## Exercise
Transcribe the material verbatim in full; the pictures do not belong in the copy.

## Given data
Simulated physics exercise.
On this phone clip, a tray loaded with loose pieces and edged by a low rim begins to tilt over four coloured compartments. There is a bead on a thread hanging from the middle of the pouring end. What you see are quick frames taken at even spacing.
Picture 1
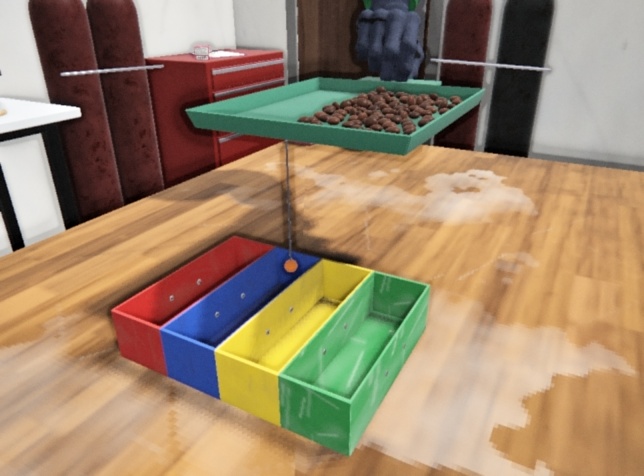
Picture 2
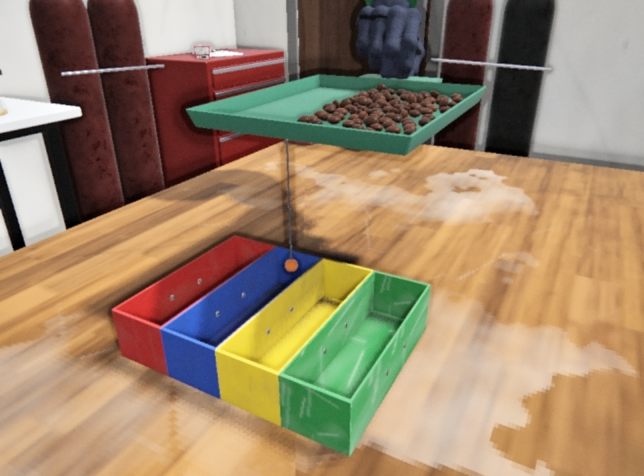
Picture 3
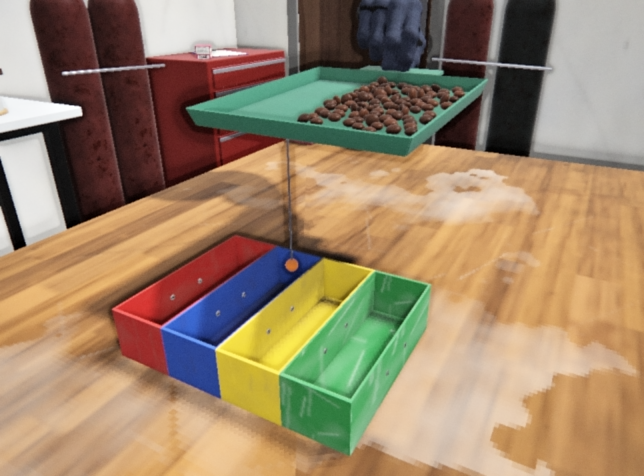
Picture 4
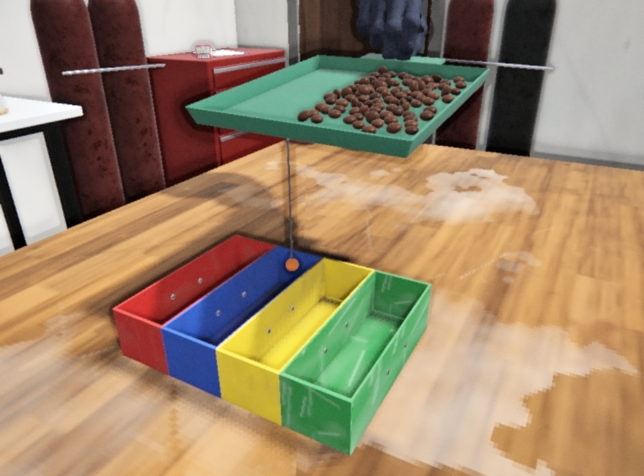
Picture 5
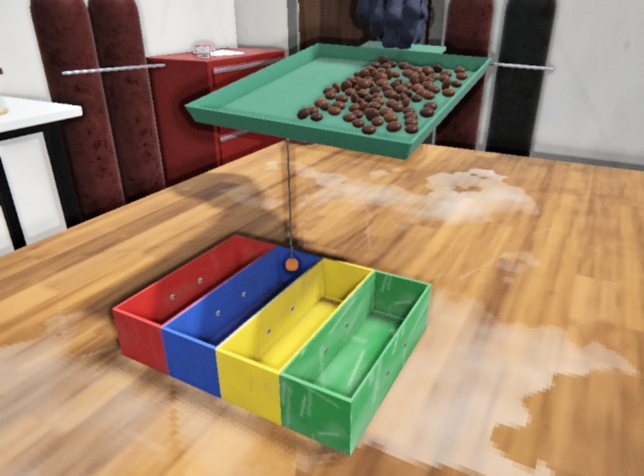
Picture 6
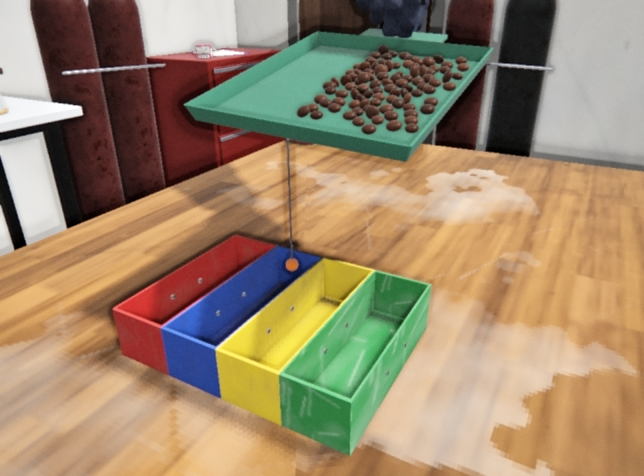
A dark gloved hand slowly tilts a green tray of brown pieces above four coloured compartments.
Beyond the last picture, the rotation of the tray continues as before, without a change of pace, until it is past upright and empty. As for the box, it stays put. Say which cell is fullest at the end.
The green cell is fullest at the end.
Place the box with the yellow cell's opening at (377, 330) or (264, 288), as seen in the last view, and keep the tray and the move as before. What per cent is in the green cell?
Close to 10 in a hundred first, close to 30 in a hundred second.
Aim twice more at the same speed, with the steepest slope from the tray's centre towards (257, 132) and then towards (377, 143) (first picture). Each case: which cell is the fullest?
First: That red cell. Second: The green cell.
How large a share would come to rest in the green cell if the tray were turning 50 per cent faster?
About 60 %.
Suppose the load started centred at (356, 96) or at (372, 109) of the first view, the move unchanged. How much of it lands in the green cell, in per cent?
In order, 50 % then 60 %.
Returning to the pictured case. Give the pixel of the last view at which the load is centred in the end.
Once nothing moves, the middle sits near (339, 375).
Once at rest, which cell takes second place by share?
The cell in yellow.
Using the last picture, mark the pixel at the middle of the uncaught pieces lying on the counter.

## Task response
Simulated physics exercise.
On this phone clip, a tray loaded with loose pieces and edged by a low rim begins to tilt over four coloured compartments. There is a bead on a thread hanging from the middle of the pouring end. What you see are quick frames taken at even spacing.
Picture 1
Picture 2
Picture 3
Picture 4
Picture 5
Picture 6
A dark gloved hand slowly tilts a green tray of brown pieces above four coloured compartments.
Beyond the last picture, the rotation of the tray continues as before, without a change of pace, until it is past upright and empty. As for the box, it stays put. Say which cell is fullest at the end.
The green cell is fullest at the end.
Place the box with the yellow cell's opening at (377, 330) or (264, 288), as seen in the last view, and keep the tray and the move as before. What per cent is in the green cell?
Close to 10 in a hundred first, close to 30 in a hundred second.
Aim twice more at the same speed, with the steepest slope from the tray's centre towards (257, 132) and then towards (377, 143) (first picture). Each case: which cell is the fullest?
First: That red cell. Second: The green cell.
How large a share would come to rest in the green cell if the tray were turning 50 per cent faster?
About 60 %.
Suppose the load started centred at (356, 96) or at (372, 109) of the first view, the move unchanged. How much of it lands in the green cell, in per cent?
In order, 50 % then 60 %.
Returning to the pictured case. Give the pixel of the last view at which the load is centred in the end.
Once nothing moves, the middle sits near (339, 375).
Once at rest, which cell takes second place by share?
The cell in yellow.
Using the last picture, mark the pixel at the middle of the uncaught pieces lying on the counter.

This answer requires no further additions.